Copy the data exactly; pictures stay out of the copy.
▽
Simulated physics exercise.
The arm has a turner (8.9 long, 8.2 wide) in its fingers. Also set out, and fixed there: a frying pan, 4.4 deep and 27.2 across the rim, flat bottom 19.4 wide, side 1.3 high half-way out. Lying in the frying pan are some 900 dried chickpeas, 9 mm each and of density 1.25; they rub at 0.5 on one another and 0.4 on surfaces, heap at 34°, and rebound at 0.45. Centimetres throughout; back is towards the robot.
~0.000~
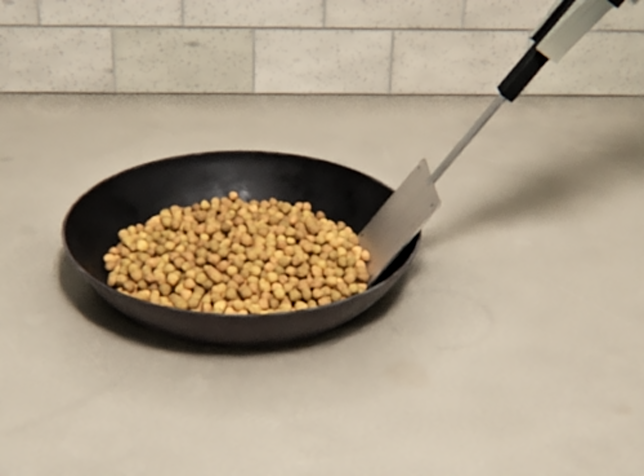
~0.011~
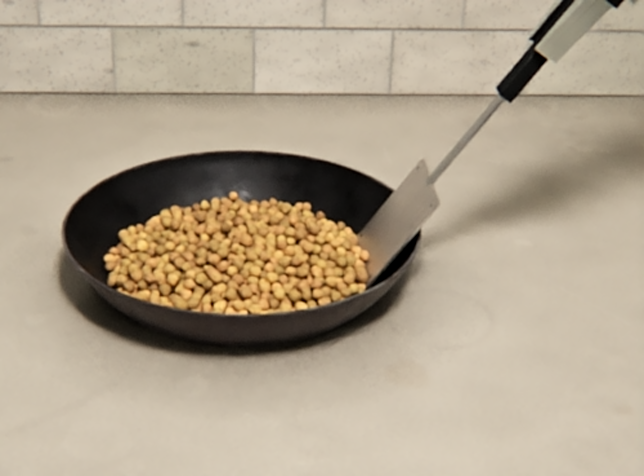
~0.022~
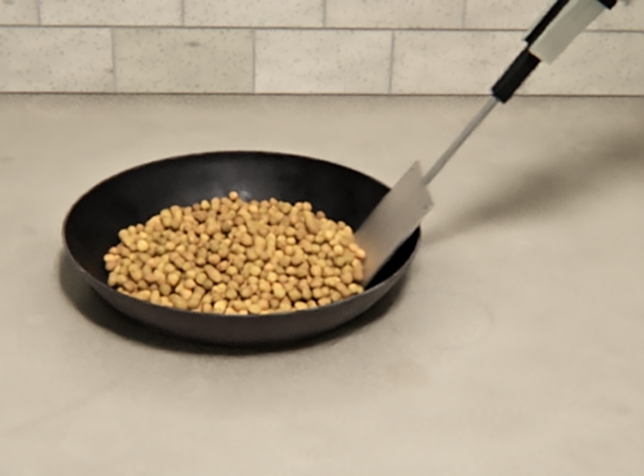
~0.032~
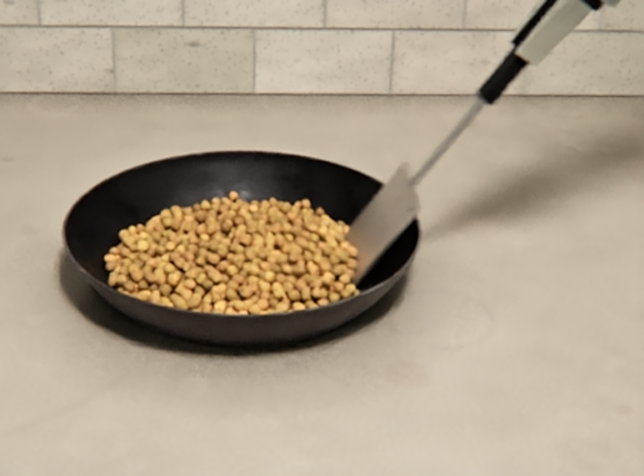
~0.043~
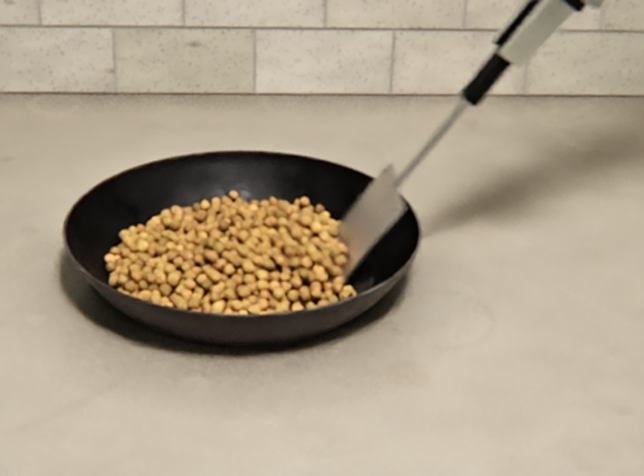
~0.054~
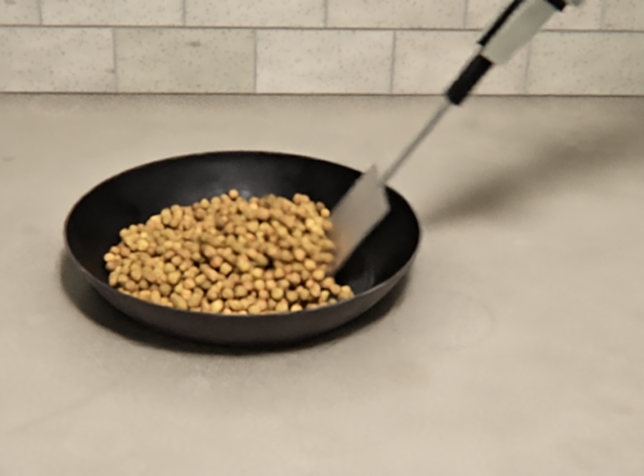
In this clip, a turner rests at the right side of a black frying pan of dried chickpeas on a gray counter, then slides left, pushing the nearby chickpeas toward the rest of the pile.
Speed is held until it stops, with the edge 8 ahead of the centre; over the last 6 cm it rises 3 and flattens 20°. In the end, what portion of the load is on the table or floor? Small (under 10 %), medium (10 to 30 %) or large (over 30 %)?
Medium.
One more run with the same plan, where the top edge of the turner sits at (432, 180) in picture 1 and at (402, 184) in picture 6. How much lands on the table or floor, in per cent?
It works out to about 5 %, more or less.
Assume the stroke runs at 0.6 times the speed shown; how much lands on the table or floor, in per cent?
About 5 per cent.
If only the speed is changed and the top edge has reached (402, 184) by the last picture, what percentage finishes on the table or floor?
That share would be some 5 percent.
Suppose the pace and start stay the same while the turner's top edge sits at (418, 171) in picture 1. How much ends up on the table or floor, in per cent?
I'd estimate close to 15 per cent.
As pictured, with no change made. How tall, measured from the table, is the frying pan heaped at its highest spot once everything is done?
5.0 cm.
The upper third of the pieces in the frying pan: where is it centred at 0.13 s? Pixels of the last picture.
It is centred close to (204, 239).
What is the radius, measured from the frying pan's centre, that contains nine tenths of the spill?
It comes to about 55 cm.
After 0.09 s, sloping 55°, highest piece 7 above the table; 900 in the frying pan.
After 0.13 s, sloping 50°, highest piece 9 above the table; 900 in the frying pan.
After 0.34 s, sloping 35°, highest piece 7 above the table; 765 in the frying pan, 122 on the table or floor, 13 on the blade or in flight.
After 1.39 s, sloping 35°, highest piece 5 above the table; 764 in the frying pan, 136 on the table or floor.
In the end, 764 in the frying pan, 136 on the table or floor. That is 15 % on the table or floor.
△
_Written solution_.
Simulated physics exercise.
The arm has a turner (8.9 long, 8.2 wide) in its fingers. Also set out, and fixed there: a frying pan, 4.4 deep and 27.2 across the rim, flat bottom 19.4 wide, side 1.3 high half-way out. Lying in the frying pan are some 900 dried chickpeas, 9 mm each and of density 1.25; they rub at 0.5 on one another and 0.4 on surfaces, heap at 34°, and rebound at 0.45. Centimetres throughout; back is towards the robot.
~0.000~
~0.011~
~0.022~
~0.032~
~0.043~
~0.054~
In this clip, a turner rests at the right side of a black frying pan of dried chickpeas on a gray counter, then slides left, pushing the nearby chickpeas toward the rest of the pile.
Speed is held until it stops, with the edge 8 ahead of the centre; over the last 6 cm it rises 3 and flattens 20°. In the end, what portion of the load is on the table or floor? Small (under 10 %), medium (10 to 30 %) or large (over 30 %)?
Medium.
One more run with the same plan, where the top edge of the turner sits at (432, 180) in picture 1 and at (402, 184) in picture 6. How much lands on the table or floor, in per cent?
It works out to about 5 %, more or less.
Assume the stroke runs at 0.6 times the speed shown; how much lands on the table or floor, in per cent?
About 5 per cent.
If only the speed is changed and the top edge has reached (402, 184) by the last picture, what percentage finishes on the table or floor?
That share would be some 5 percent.
Suppose the pace and start stay the same while the turner's top edge sits at (418, 171) in picture 1. How much ends up on the table or floor, in per cent?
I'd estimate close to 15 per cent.
As pictured, with no change made. How tall, measured from the table, is the frying pan heaped at its highest spot once everything is done?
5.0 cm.
The upper third of the pieces in the frying pan: where is it centred at 0.13 s? Pixels of the last picture.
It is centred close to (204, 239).
What is the radius, measured from the frying pan's centre, that contains nine tenths of the spill?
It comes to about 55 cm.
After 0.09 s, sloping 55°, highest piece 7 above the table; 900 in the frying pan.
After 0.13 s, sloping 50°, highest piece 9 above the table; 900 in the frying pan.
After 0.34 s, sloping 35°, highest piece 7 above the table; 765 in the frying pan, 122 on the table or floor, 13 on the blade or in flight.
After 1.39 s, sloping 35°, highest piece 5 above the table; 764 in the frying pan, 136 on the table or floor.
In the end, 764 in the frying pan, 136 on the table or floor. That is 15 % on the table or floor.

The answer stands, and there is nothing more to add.